**To do:** Where does the string "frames" appear? Copy every line of the entries below that holds it.

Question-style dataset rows
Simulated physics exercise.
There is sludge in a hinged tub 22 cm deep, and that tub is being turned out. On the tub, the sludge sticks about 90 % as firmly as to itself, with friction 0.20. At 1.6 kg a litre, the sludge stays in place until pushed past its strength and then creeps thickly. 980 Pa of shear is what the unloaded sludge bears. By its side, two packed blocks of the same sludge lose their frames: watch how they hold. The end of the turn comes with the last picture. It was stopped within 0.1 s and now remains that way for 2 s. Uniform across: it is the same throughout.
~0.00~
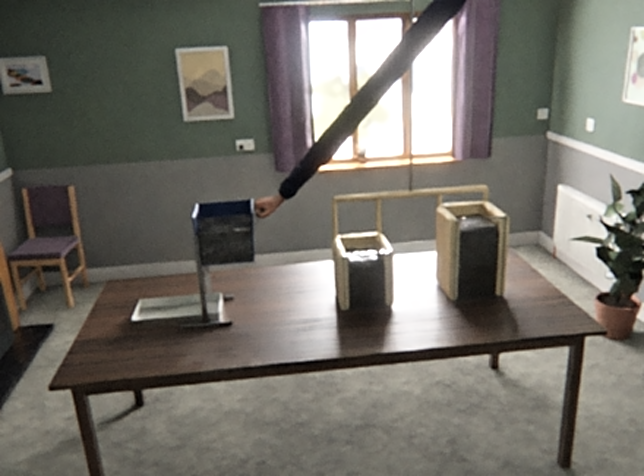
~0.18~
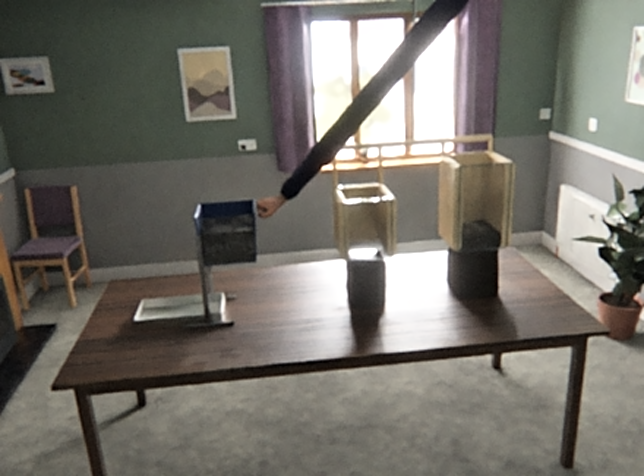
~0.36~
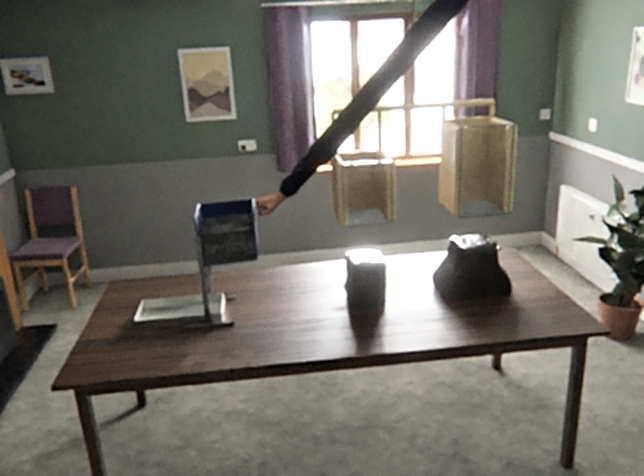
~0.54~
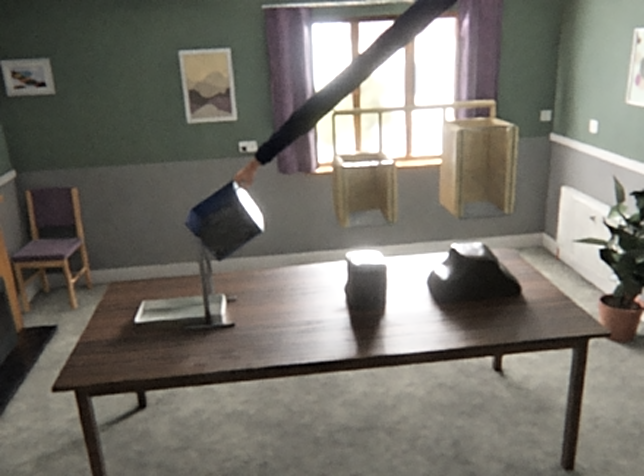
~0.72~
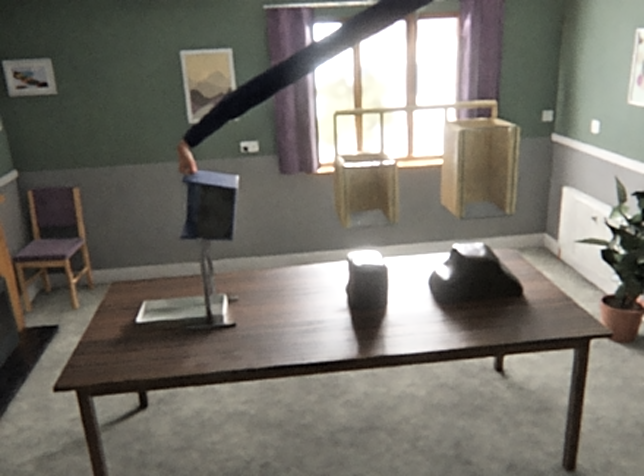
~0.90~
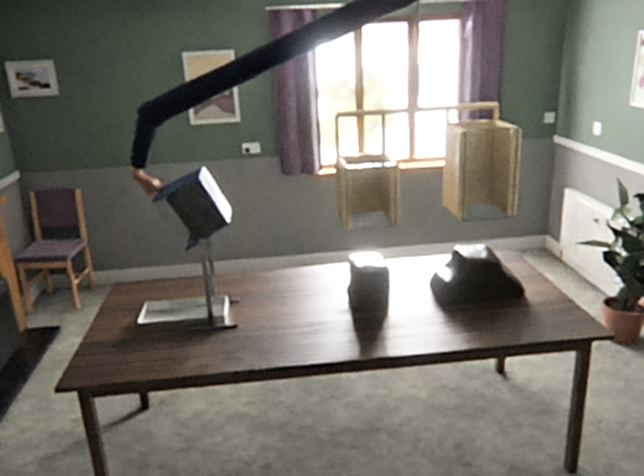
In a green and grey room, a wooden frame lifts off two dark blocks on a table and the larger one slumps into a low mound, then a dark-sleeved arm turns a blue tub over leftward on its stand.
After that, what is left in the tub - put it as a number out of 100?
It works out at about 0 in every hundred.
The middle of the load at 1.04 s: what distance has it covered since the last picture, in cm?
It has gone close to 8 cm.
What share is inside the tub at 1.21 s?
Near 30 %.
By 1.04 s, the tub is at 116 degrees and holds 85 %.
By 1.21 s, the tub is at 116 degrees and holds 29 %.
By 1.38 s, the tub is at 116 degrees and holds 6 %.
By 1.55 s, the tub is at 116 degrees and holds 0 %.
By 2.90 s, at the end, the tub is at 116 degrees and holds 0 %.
==
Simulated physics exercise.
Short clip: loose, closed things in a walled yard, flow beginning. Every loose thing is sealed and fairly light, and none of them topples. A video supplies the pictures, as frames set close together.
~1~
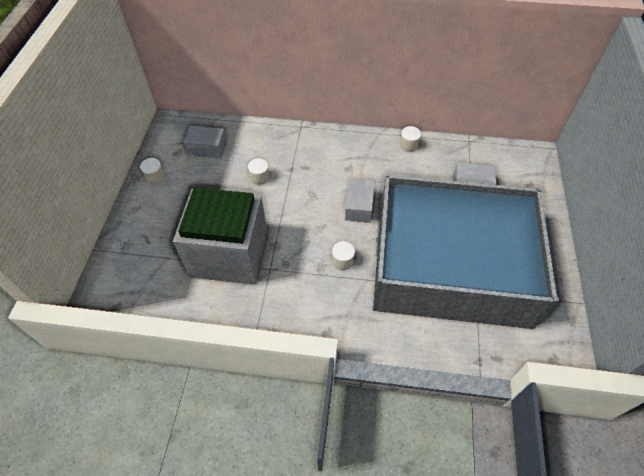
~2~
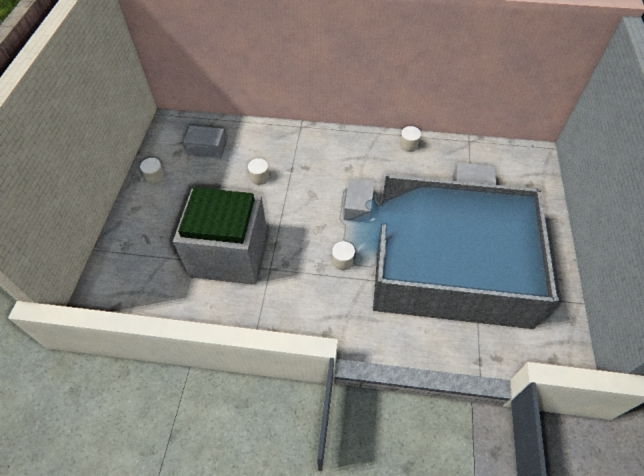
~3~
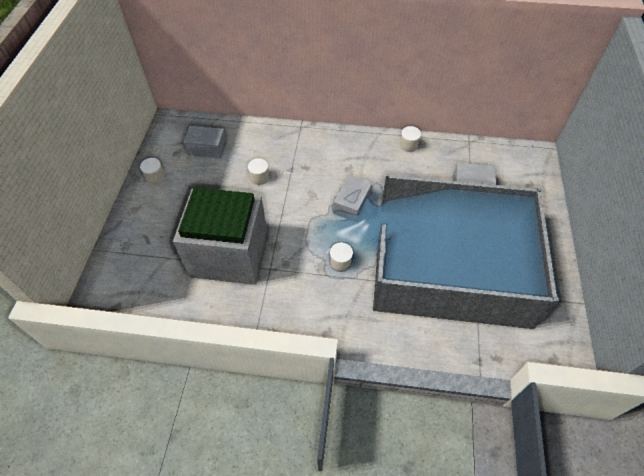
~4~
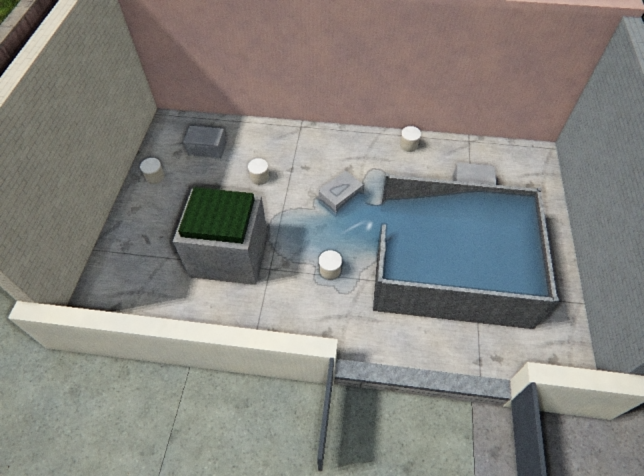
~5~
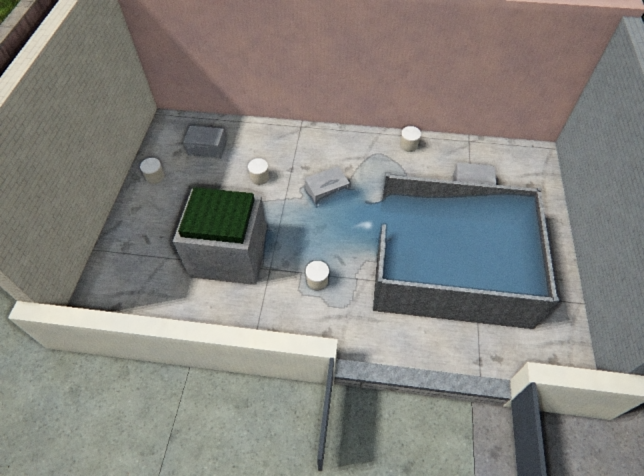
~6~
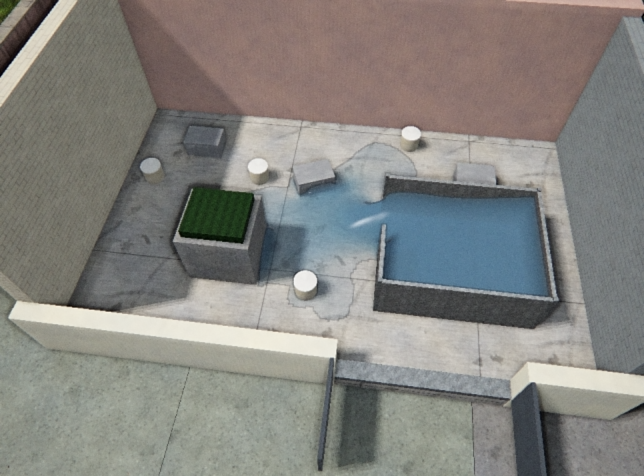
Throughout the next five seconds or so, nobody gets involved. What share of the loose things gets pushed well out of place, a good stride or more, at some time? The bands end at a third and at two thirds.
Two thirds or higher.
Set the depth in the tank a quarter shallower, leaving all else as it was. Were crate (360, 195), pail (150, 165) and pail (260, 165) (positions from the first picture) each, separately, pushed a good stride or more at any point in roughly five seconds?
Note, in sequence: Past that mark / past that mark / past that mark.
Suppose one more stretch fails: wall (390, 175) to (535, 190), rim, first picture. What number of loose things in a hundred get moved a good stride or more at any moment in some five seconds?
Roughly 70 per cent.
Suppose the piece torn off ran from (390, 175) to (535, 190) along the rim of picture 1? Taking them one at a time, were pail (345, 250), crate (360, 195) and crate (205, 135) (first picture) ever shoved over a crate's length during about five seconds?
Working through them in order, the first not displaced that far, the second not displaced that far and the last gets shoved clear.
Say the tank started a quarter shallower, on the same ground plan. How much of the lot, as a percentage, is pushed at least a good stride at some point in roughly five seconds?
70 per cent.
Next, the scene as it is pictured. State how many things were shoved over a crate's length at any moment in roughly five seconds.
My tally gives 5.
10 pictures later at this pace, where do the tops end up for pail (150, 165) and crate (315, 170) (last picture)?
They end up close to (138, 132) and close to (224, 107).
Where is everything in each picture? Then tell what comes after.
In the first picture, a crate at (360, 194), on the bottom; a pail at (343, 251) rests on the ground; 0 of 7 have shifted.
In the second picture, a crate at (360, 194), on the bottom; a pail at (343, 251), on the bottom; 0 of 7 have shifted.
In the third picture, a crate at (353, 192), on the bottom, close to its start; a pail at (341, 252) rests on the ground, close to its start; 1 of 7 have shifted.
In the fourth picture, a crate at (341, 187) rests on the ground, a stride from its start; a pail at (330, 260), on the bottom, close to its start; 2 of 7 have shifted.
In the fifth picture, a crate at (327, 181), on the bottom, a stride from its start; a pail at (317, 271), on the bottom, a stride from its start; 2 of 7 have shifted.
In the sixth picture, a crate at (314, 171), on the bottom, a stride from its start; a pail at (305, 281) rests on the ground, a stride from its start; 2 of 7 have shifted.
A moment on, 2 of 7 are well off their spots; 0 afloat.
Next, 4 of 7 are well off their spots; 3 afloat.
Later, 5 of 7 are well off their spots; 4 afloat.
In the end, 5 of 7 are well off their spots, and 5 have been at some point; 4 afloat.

**The output:**
There is sludge in a hinged tub 22 cm deep, and that tub is being turned out. On the tub, the sludge sticks about 90 % as firmly as to itself, with friction 0.20. At 1.6 kg a litre, the sludge stays in place until pushed past its strength and then creeps thickly. 980 Pa of shear is what the unloaded sludge bears. By its side, two packed blocks of the same sludge lose their frames: watch how they hold. The end of the turn comes with the last picture. It was stopped within 0.1 s and now remains that way for 2 s. Uniform across: it is the same throughout.
Short clip: loose, closed things in a walled yard, flow beginning. Every loose thing is sealed and fairly light, and none of them topples. A video supplies the pictures, as frames set close together.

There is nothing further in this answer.